▸ **PROBLEM TO WORK ON**: Repeat all of the material below exactly as written, images excluded.

— START DATASET EXTRACT —

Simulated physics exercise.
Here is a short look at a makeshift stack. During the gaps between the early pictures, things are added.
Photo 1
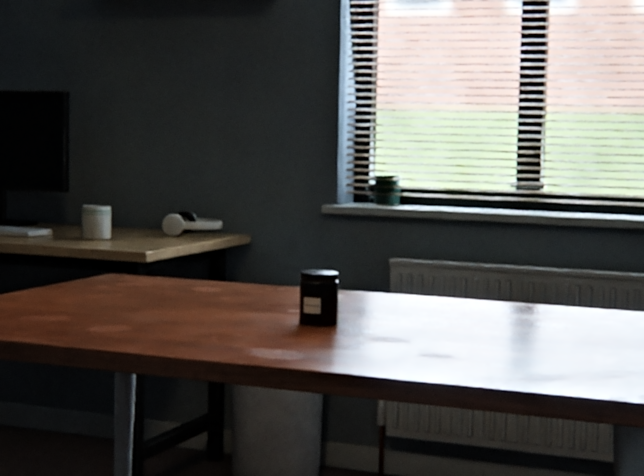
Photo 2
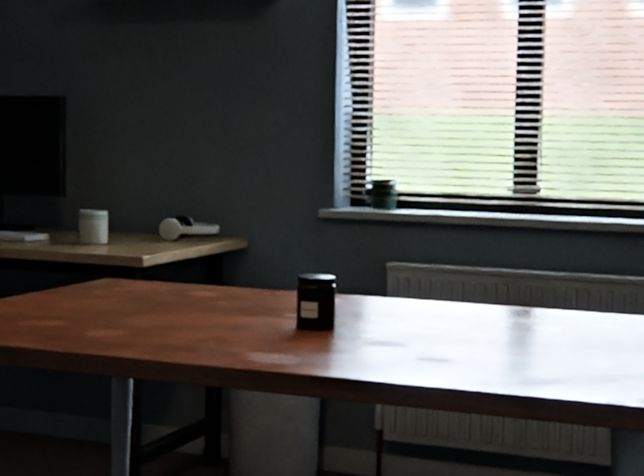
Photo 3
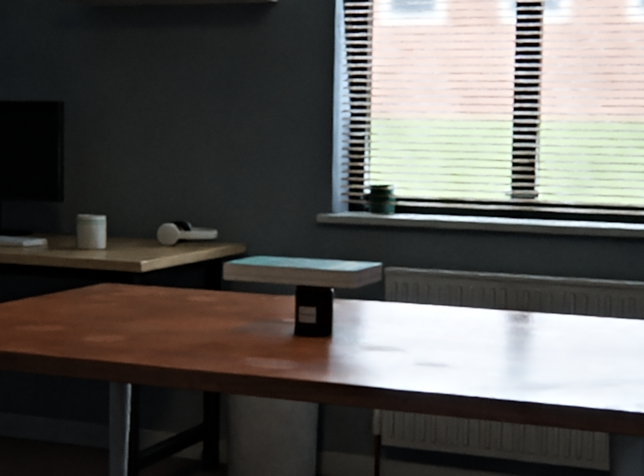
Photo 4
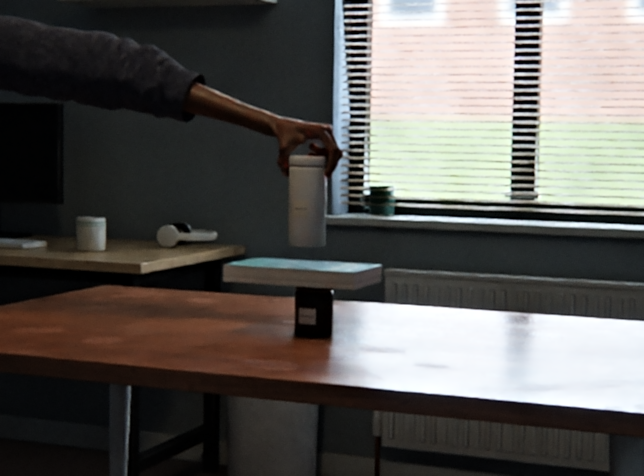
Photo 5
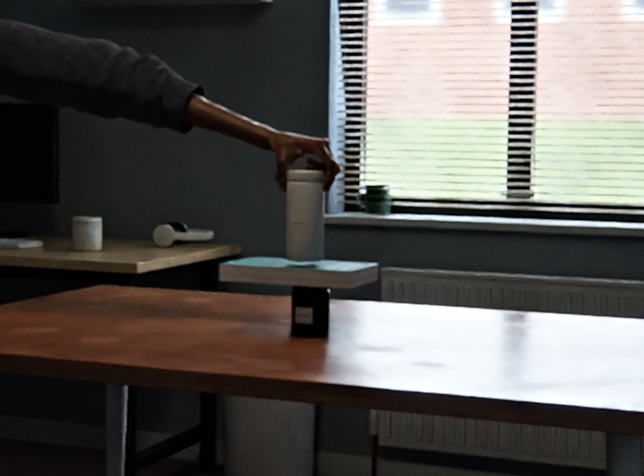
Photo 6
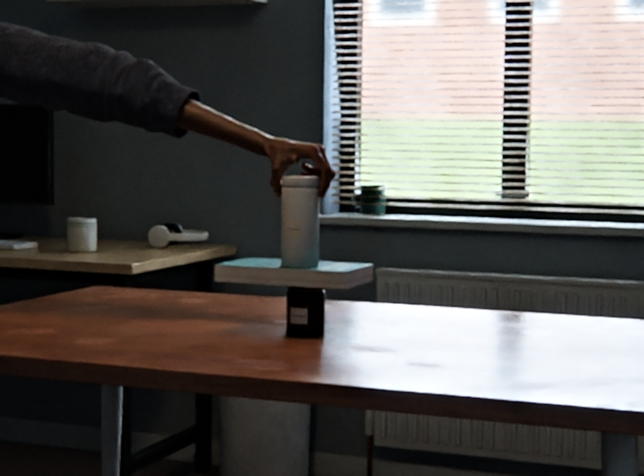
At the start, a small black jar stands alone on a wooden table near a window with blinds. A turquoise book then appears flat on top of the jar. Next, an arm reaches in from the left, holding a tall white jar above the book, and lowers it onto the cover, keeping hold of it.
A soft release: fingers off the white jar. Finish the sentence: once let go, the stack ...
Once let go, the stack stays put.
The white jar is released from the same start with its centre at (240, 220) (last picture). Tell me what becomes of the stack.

— END DATASET EXTRACT —

▸ **OUTPUT**:
Simulated physics exercise.
Here is a short look at a makeshift stack. During the gaps between the early pictures, things are added.
Photo 1
Photo 2
Photo 3
Photo 4
Photo 5
Photo 6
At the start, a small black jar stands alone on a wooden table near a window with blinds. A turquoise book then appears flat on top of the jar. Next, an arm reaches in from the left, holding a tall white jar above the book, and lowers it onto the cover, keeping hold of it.
A soft release: fingers off the white jar. Finish the sentence: once let go, the stack ...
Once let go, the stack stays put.
The white jar is released from the same start with its centre at (240, 220) (last picture). Tell me what becomes of the stack.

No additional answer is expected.